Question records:
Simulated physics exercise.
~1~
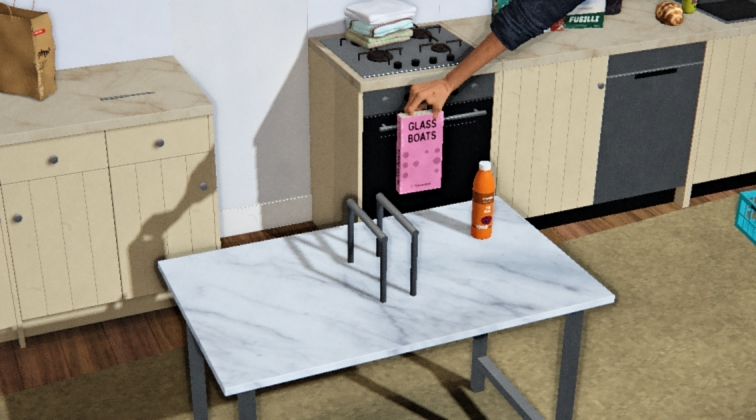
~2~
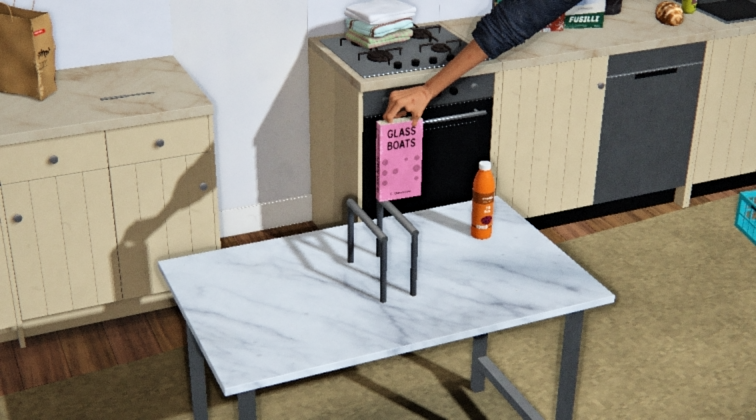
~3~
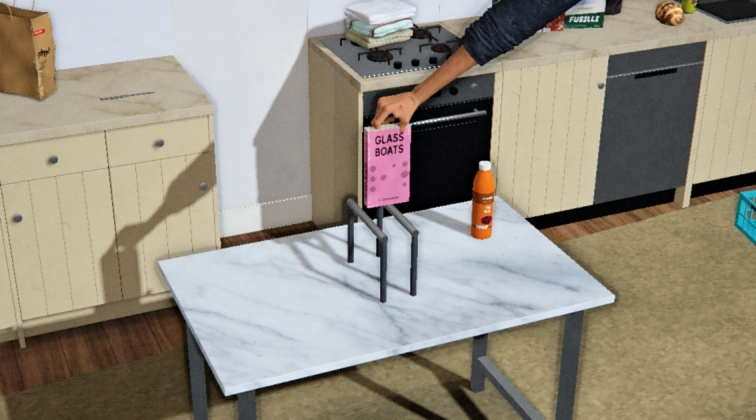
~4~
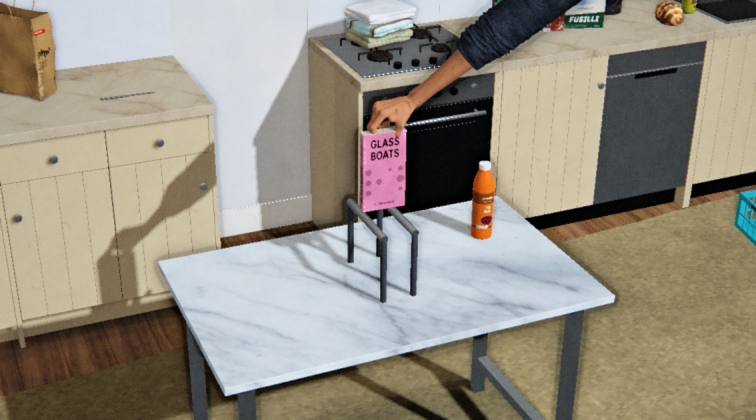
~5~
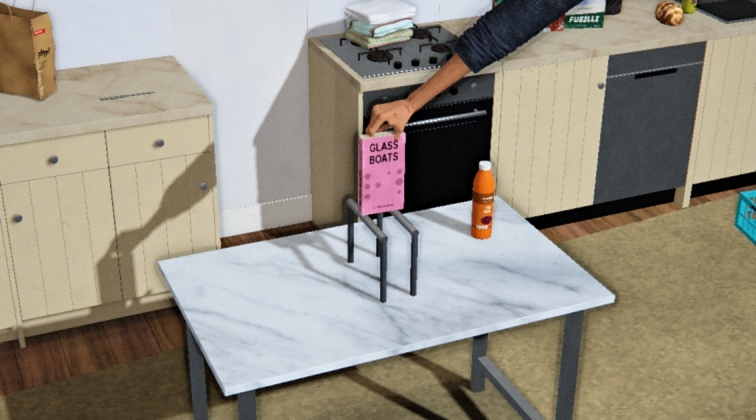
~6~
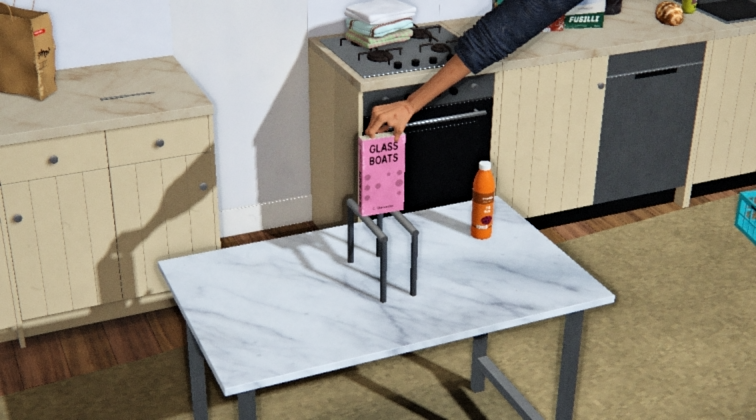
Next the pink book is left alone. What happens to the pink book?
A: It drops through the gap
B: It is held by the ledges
It is held by the ledges (B).
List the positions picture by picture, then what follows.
In the first picture, on its way; pink book (419, 151); orange bottle (483, 200).
In the second picture, on its way; pink book (399, 159); orange bottle (483, 200).
In the third picture, on its way; pink book (387, 165); orange bottle (483, 200).
In the fourth picture, on its way; pink book (383, 169); orange bottle (483, 200).
In the fifth picture, poised above the slot; pink book (382, 173); orange bottle (483, 200).
In the sixth picture, poised above the slot; pink book (382, 174); orange bottle (483, 200).
Then, 0.10 s past the last view, things are still on the move.
Then, 0.20 s past the last view, nothing moves.
Then, 0.70 s past the last view, pink book resting near (381, 177).
Finally, both still in place. Final places as the last picture's camera would see them, pink book near (381, 177). The book lodges.
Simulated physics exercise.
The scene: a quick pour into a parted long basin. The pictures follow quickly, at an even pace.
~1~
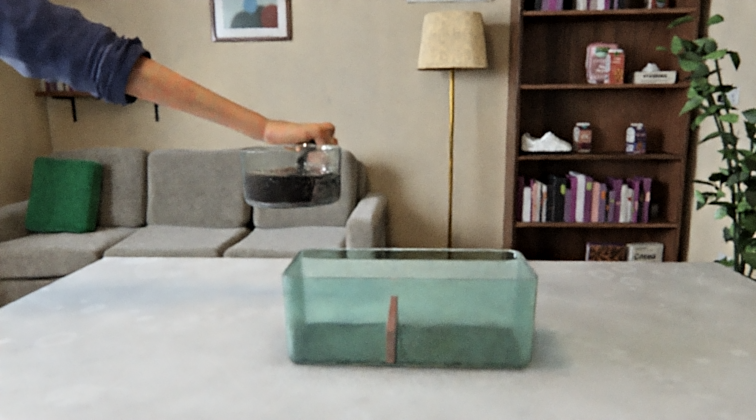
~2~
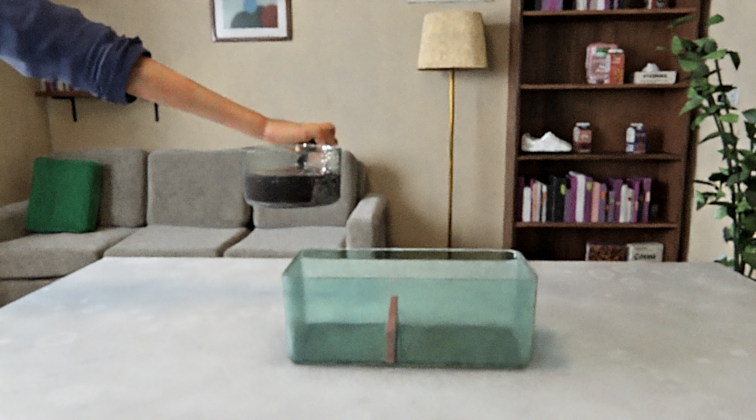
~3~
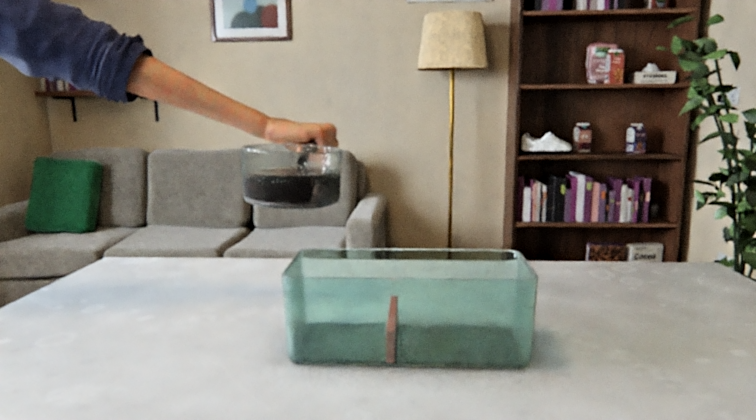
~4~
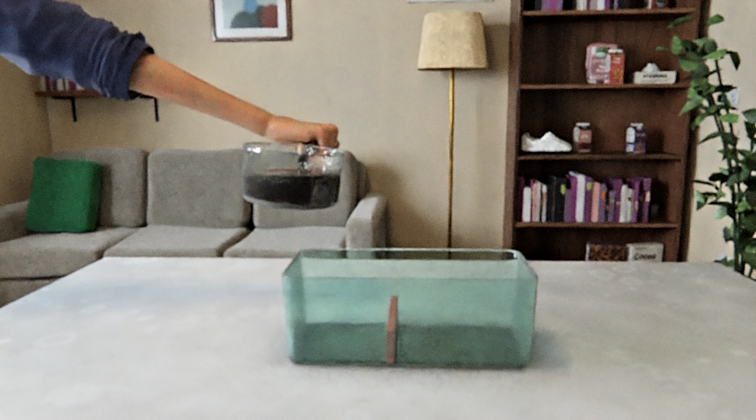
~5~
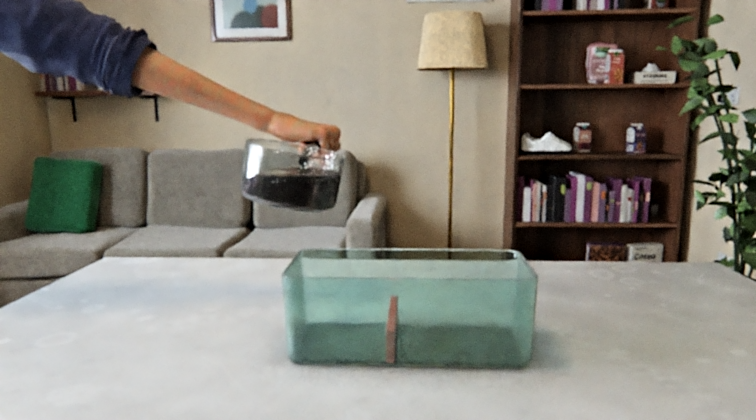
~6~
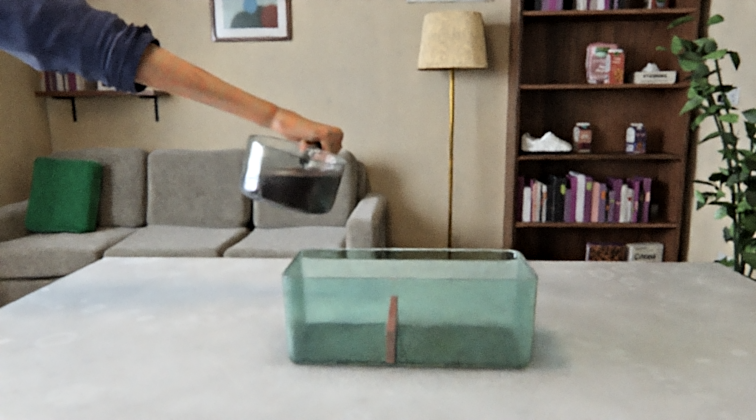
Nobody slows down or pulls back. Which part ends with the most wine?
It is the left-hand one.
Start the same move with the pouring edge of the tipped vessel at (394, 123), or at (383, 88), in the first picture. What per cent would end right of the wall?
In turn 95 and 90 in a hundred.
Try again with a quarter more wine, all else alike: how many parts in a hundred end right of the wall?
Some 35 per cent.
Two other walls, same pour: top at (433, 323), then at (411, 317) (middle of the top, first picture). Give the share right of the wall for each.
The first gives 10 %, the second 5 %.
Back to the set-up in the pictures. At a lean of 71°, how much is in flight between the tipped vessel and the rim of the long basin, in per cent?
It comes to 30 per cent or so.
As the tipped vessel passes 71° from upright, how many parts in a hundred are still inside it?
Near 65 %.
A moment on, the tilt is 71° and 63 per cent is still to pour, 7 is left of the wall and 0 right of it.
Next, the tilt is 98° and 16 per cent is still to pour, 54 is left of the wall and 18 right of it.
Then the tilt is 100° and 2 per cent is still to pour, 77 is left of the wall and 18 right of it.
Later the tilt is 100° and 0 per cent is still to pour, 80 is left of the wall and 19 right of it.
At rest 81 per cent lies left of the wall, 19 right of it and 1 outside.
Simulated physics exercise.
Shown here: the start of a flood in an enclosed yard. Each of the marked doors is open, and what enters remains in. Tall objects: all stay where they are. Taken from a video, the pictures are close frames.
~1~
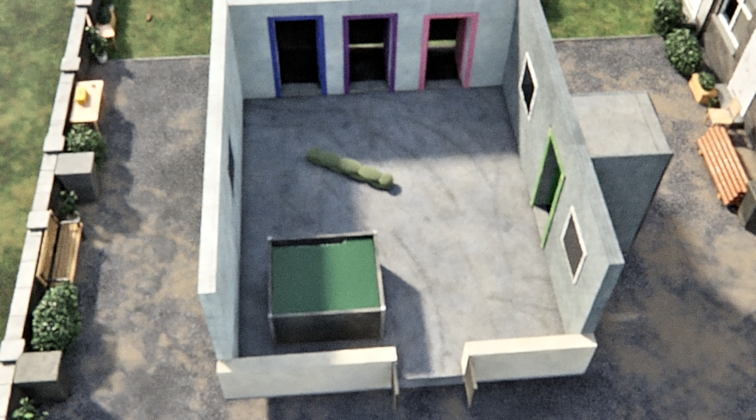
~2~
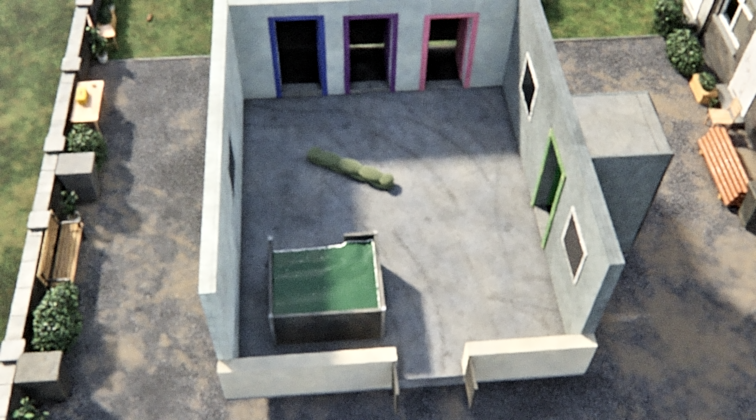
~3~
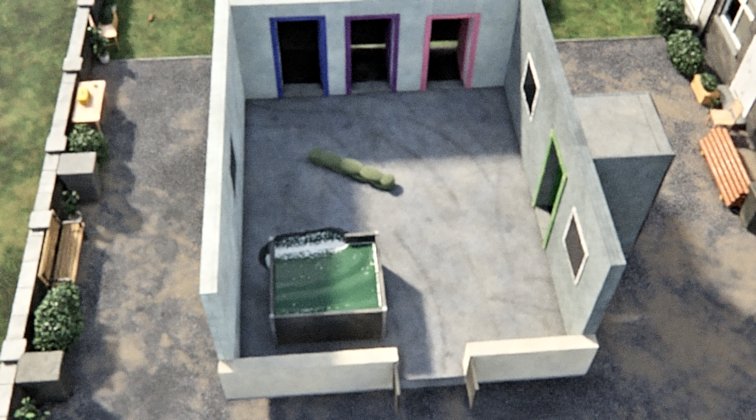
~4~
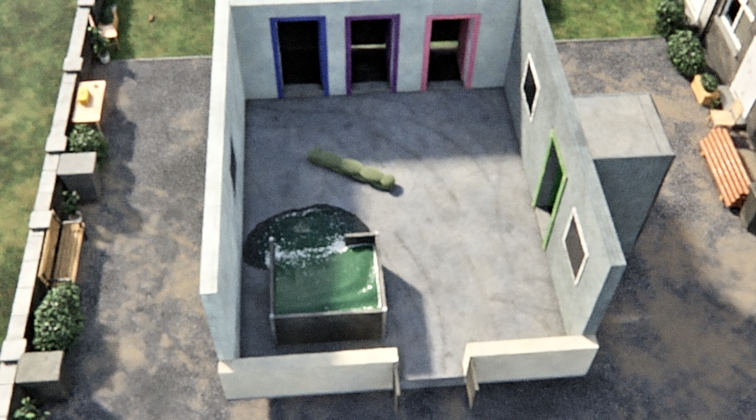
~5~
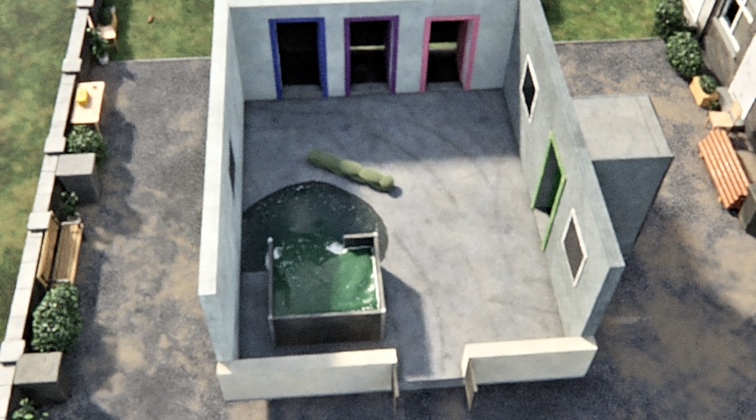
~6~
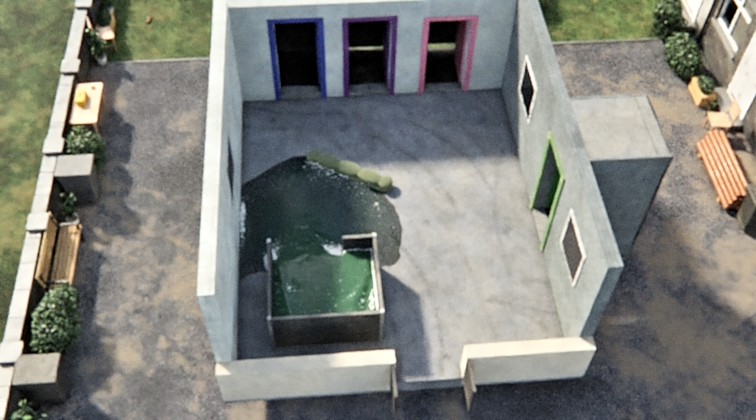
Dark green water pours from the far side of an open rectangular tank and spreads in a widening, rounded sheet across the grey floor of a walled yard, seen from high above. Blue, purple and pink doorways line the back wall, a green one stands at right, and a lumpy green hedge lies mid-floor. The water reaches the hedge while the camera stays still.
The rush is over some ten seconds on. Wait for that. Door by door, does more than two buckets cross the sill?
The pink door will most likely go past the limit. The blue door will most likely go past the limit. The purple door will most likely keep inside the limit. The green door will most likely keep inside the limit.
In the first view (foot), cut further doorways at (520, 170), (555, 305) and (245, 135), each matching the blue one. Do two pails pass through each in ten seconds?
In order: Falls short, falls short, exceeds it.
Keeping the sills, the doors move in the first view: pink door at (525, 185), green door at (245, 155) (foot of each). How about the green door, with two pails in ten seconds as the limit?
Note: Green one comes out above.
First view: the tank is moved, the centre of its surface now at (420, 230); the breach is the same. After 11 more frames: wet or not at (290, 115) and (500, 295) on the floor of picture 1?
The first spot is swamped, the second spared.
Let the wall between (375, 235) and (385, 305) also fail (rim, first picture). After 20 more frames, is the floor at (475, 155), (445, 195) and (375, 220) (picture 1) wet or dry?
The first spot is soaked, the second soaked and the third spared.
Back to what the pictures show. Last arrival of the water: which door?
It's the green one.
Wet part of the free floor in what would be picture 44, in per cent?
That works out at 80 %.
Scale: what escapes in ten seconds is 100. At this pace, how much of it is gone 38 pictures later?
I'd put it at 40 per cent.
A moment on, water covers 30 % of the floor; the pink door not reached, the blue door under two buckets in, the purple door not reached, the green door not reached.
Next, water covers 40 % of the floor; the pink door not reached, the blue door under two buckets in, the purple door not reached, the green door not reached.
Then, water covers 60 % of the floor; the pink door wet at the sill, nothing in, the blue door over two buckets in, the purple door wet at the sill, nothing in, the green door not reached.
Later, water covers 80 % of the floor; the pink door under two buckets in, the blue door over two buckets in, the purple door wet at the sill, nothing in, the green door wet at the sill, nothing in.
In the end, water covers 95 % of the floor; the pink door over two buckets in, the blue door over two buckets in, the purple door wet at the sill, nothing in, the green door wet at the sill, nothing in.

### [What needs to be done]
Reproduce the full listing faithfully, but do not carry over any pictures.

### [Task answer]
Simulated physics exercise.
~1~
~2~
~3~
~4~
~5~
~6~
Next the pink book is left alone. What happens to the pink book?
A: It drops through the gap
B: It is held by the ledges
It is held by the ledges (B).
List the positions picture by picture, then what follows.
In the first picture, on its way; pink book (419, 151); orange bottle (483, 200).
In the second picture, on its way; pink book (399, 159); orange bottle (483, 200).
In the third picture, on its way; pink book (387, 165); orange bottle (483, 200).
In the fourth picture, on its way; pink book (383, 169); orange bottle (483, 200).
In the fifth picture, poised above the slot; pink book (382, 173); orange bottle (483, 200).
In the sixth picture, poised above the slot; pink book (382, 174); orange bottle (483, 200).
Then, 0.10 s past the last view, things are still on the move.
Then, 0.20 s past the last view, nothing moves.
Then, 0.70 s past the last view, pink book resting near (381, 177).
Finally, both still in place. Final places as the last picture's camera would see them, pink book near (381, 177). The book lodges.
Simulated physics exercise.
The scene: a quick pour into a parted long basin. The pictures follow quickly, at an even pace.
~1~
~2~
~3~
~4~
~5~
~6~
Nobody slows down or pulls back. Which part ends with the most wine?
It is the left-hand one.
Start the same move with the pouring edge of the tipped vessel at (394, 123), or at (383, 88), in the first picture. What per cent would end right of the wall?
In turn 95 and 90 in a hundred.
Try again with a quarter more wine, all else alike: how many parts in a hundred end right of the wall?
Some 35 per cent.
Two other walls, same pour: top at (433, 323), then at (411, 317) (middle of the top, first picture). Give the share right of the wall for each.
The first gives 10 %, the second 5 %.
Back to the set-up in the pictures. At a lean of 71°, how much is in flight between the tipped vessel and the rim of the long basin, in per cent?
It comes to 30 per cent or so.
As the tipped vessel passes 71° from upright, how many parts in a hundred are still inside it?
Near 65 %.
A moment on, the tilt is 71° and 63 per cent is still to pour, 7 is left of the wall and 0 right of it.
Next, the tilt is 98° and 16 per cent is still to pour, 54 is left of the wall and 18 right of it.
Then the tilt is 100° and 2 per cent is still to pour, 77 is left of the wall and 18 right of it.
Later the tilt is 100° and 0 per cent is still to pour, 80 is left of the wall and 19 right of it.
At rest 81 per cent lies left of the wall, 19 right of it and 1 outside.
Simulated physics exercise.
Shown here: the start of a flood in an enclosed yard. Each of the marked doors is open, and what enters remains in. Tall objects: all stay where they are. Taken from a video, the pictures are close frames.
~1~
~2~
~3~
~4~
~5~
~6~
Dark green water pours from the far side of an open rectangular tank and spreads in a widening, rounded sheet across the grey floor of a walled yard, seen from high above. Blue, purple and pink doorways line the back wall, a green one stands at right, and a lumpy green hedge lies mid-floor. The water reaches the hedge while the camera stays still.
The rush is over some ten seconds on. Wait for that. Door by door, does more than two buckets cross the sill?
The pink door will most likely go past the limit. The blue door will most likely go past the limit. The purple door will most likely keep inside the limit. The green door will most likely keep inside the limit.
In the first view (foot), cut further doorways at (520, 170), (555, 305) and (245, 135), each matching the blue one. Do two pails pass through each in ten seconds?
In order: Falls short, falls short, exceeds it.
Keeping the sills, the doors move in the first view: pink door at (525, 185), green door at (245, 155) (foot of each). How about the green door, with two pails in ten seconds as the limit?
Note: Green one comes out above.
First view: the tank is moved, the centre of its surface now at (420, 230); the breach is the same. After 11 more frames: wet or not at (290, 115) and (500, 295) on the floor of picture 1?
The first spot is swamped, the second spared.
Let the wall between (375, 235) and (385, 305) also fail (rim, first picture). After 20 more frames, is the floor at (475, 155), (445, 195) and (375, 220) (picture 1) wet or dry?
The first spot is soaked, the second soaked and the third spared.
Back to what the pictures show. Last arrival of the water: which door?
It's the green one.
Wet part of the free floor in what would be picture 44, in per cent?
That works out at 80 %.
Scale: what escapes in ten seconds is 100. At this pace, how much of it is gone 38 pictures later?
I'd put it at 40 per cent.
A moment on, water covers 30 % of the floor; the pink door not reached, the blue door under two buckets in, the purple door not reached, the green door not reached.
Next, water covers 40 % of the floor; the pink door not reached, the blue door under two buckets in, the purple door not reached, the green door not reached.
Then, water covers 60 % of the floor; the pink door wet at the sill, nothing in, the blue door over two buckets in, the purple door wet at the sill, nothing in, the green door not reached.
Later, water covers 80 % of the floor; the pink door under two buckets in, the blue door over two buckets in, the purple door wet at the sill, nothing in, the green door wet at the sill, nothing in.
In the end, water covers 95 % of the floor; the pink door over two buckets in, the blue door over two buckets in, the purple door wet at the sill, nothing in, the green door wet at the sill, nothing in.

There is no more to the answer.